====== Data

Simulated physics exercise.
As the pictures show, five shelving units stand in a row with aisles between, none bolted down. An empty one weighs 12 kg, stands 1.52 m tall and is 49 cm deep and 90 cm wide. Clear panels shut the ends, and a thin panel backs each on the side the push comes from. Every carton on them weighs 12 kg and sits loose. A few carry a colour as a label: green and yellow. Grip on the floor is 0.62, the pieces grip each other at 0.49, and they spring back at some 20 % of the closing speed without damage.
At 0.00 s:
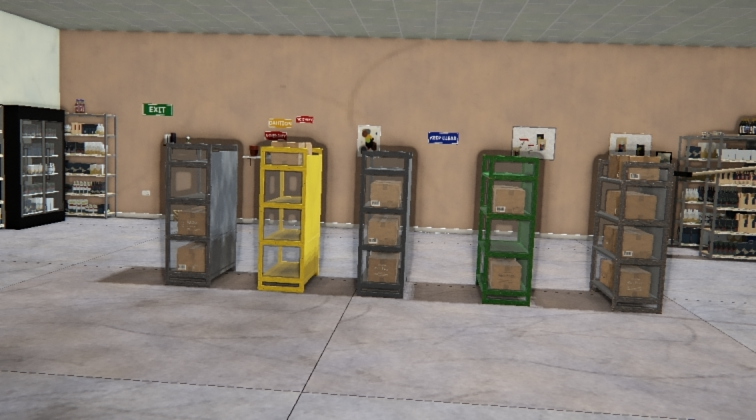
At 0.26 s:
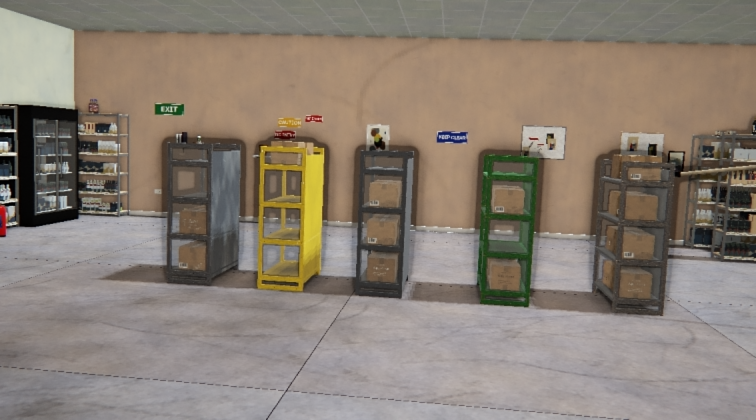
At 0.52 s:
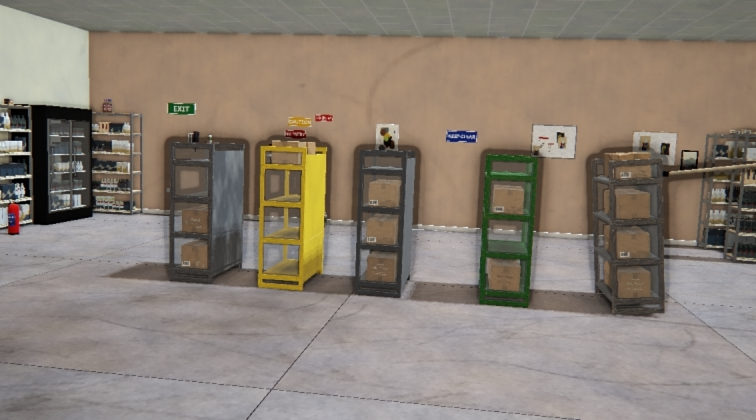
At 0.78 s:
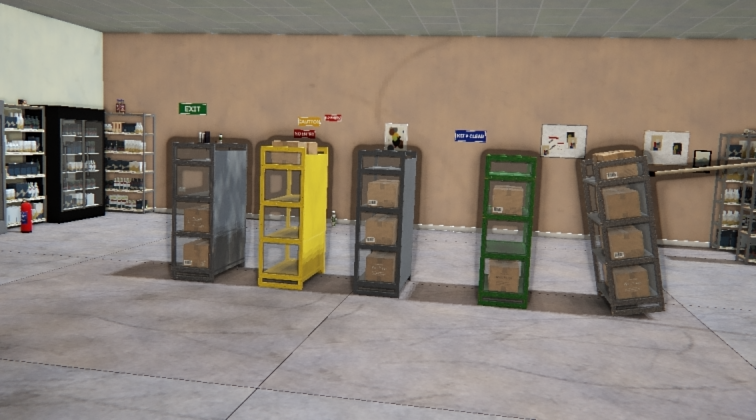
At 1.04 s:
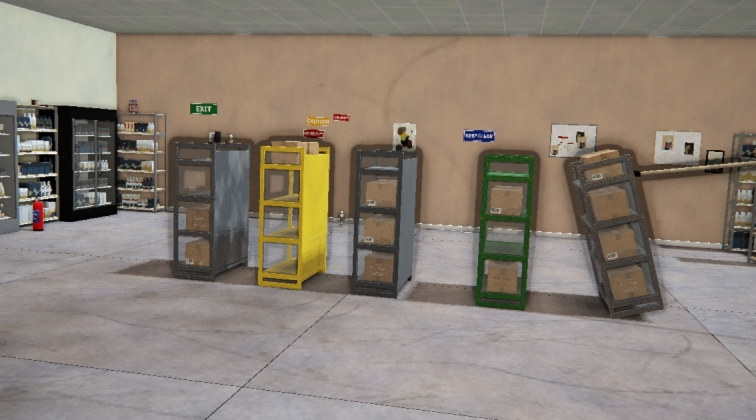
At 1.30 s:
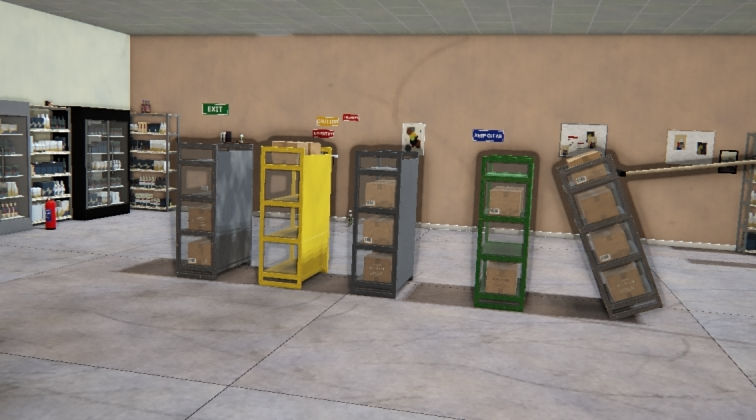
In a store-like room, a pole reaching in from the right pushed against the rightmost of five shelving units, which gradually leaned left toward the green one while the other four stayed still.
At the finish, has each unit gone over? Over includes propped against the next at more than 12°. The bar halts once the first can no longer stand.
Outcome: All go over.
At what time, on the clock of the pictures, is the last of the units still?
At about 6.0 s.
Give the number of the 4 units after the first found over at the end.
4 of them.
After 1.94 s, 6 cartons spilt or dropped; none of the 4 other units over, 1 disturbed; green unit 10° from how it stood.
After 2.96 s, 8 cartons spilt or dropped; 2 of the 4 other units over; green unit 47° from how it stood.
After 5.00 s, 14 cartons spilt or dropped; 4 of the 4 other units over; yellow unit 56° from how it stood; green unit 53° from how it stood.
In the end (6.0 s), 16 cartons spilt or dropped; 4 of the 4 other units over; yellow unit 62° from how it stood; green unit 53° from how it stood. Not one is left standing. From the last view, middles, yellow unit near (224, 224), green unit near (437, 234).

============

> What is expected
All the lines above are to be given again exactly as they read, with the pictures removed.

> Response to this exercise
Simulated physics exercise.
As the pictures show, five shelving units stand in a row with aisles between, none bolted down. An empty one weighs 12 kg, stands 1.52 m tall and is 49 cm deep and 90 cm wide. Clear panels shut the ends, and a thin panel backs each on the side the push comes from. Every carton on them weighs 12 kg and sits loose. A few carry a colour as a label: green and yellow. Grip on the floor is 0.62, the pieces grip each other at 0.49, and they spring back at some 20 % of the closing speed without damage.
At 0.00 s:
At 0.26 s:
At 0.52 s:
At 0.78 s:
At 1.04 s:
At 1.30 s:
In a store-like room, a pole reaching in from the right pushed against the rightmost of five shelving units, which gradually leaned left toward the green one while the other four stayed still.
At the finish, has each unit gone over? Over includes propped against the next at more than 12°. The bar halts once the first can no longer stand.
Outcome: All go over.
At what time, on the clock of the pictures, is the last of the units still?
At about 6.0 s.
Give the number of the 4 units after the first found over at the end.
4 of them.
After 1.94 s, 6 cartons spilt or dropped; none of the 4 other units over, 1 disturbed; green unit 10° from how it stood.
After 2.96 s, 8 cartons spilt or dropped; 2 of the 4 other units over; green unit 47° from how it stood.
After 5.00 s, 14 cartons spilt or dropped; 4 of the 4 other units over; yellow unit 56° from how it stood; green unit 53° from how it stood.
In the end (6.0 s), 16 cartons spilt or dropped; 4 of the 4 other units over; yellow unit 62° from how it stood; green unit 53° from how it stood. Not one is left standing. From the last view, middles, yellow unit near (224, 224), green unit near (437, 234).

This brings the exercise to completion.